→ Task goal: Go through the listing and copy every line word for word.

→ Provided records:

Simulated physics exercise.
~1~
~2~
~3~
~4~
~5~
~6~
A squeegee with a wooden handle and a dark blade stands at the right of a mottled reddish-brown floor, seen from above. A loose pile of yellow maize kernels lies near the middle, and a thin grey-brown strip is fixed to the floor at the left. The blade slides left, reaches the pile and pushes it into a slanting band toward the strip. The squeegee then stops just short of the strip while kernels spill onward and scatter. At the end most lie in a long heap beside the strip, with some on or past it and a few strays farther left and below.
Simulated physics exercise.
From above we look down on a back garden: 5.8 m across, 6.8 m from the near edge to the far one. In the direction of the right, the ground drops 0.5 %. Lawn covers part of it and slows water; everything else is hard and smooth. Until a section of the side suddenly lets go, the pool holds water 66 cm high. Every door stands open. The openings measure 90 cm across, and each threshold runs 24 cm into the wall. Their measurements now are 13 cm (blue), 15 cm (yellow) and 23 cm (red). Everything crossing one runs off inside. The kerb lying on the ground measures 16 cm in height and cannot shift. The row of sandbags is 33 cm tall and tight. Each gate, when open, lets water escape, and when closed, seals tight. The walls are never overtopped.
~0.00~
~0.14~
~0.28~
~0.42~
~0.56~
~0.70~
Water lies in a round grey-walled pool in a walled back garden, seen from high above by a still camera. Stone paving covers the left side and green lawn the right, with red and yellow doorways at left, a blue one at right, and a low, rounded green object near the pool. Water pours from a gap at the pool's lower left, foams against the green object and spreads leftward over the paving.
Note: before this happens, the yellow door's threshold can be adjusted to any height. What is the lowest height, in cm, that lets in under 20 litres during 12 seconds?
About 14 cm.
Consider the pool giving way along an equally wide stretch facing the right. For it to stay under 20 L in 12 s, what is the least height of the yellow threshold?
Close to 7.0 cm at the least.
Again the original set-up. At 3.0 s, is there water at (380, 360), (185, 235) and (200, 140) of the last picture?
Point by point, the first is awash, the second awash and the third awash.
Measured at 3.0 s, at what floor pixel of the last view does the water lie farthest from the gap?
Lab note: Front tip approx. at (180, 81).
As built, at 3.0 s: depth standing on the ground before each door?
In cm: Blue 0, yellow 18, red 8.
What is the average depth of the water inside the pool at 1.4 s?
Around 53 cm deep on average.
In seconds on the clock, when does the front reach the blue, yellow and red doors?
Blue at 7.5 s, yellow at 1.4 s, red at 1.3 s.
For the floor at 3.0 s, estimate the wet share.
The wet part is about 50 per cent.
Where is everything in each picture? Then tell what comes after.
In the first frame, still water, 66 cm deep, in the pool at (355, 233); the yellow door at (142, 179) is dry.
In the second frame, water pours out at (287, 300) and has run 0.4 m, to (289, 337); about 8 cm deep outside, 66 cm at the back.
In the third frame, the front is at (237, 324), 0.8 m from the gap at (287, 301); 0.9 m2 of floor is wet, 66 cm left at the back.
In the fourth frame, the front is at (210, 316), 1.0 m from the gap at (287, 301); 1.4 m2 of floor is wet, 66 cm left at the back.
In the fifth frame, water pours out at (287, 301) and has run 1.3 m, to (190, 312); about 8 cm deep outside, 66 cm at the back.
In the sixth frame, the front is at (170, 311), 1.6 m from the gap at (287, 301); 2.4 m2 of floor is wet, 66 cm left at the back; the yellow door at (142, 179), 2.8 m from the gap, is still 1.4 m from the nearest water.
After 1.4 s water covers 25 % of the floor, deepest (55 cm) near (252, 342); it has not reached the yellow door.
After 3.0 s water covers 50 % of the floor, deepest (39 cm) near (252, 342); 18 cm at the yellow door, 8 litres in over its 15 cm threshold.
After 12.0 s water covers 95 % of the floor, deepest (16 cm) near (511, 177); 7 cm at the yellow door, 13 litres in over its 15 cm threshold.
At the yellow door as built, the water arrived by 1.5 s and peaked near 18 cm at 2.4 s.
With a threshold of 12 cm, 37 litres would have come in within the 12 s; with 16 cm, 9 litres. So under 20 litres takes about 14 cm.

→ Result of this exercise:
Simulated physics exercise.
~1~
~2~
~3~
~4~
~5~
~6~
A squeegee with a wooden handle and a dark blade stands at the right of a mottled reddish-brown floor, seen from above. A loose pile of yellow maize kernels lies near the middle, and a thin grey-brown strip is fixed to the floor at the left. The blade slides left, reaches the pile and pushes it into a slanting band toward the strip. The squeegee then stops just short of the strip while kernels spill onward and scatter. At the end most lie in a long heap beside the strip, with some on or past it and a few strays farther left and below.
Simulated physics exercise.
From above we look down on a back garden: 5.8 m across, 6.8 m from the near edge to the far one. In the direction of the right, the ground drops 0.5 %. Lawn covers part of it and slows water; everything else is hard and smooth. Until a section of the side suddenly lets go, the pool holds water 66 cm high. Every door stands open. The openings measure 90 cm across, and each threshold runs 24 cm into the wall. Their measurements now are 13 cm (blue), 15 cm (yellow) and 23 cm (red). Everything crossing one runs off inside. The kerb lying on the ground measures 16 cm in height and cannot shift. The row of sandbags is 33 cm tall and tight. Each gate, when open, lets water escape, and when closed, seals tight. The walls are never overtopped.
~0.00~
~0.14~
~0.28~
~0.42~
~0.56~
~0.70~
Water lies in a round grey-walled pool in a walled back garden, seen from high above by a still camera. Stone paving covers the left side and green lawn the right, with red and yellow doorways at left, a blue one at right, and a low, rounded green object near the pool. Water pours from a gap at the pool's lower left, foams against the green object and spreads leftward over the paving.
Note: before this happens, the yellow door's threshold can be adjusted to any height. What is the lowest height, in cm, that lets in under 20 litres during 12 seconds?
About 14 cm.
Consider the pool giving way along an equally wide stretch facing the right. For it to stay under 20 L in 12 s, what is the least height of the yellow threshold?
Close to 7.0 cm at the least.
Again the original set-up. At 3.0 s, is there water at (380, 360), (185, 235) and (200, 140) of the last picture?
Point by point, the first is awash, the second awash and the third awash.
Measured at 3.0 s, at what floor pixel of the last view does the water lie farthest from the gap?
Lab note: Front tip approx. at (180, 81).
As built, at 3.0 s: depth standing on the ground before each door?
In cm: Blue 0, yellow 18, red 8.
What is the average depth of the water inside the pool at 1.4 s?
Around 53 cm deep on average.
In seconds on the clock, when does the front reach the blue, yellow and red doors?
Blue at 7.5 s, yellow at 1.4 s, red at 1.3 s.
For the floor at 3.0 s, estimate the wet share.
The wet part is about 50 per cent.
Where is everything in each picture? Then tell what comes after.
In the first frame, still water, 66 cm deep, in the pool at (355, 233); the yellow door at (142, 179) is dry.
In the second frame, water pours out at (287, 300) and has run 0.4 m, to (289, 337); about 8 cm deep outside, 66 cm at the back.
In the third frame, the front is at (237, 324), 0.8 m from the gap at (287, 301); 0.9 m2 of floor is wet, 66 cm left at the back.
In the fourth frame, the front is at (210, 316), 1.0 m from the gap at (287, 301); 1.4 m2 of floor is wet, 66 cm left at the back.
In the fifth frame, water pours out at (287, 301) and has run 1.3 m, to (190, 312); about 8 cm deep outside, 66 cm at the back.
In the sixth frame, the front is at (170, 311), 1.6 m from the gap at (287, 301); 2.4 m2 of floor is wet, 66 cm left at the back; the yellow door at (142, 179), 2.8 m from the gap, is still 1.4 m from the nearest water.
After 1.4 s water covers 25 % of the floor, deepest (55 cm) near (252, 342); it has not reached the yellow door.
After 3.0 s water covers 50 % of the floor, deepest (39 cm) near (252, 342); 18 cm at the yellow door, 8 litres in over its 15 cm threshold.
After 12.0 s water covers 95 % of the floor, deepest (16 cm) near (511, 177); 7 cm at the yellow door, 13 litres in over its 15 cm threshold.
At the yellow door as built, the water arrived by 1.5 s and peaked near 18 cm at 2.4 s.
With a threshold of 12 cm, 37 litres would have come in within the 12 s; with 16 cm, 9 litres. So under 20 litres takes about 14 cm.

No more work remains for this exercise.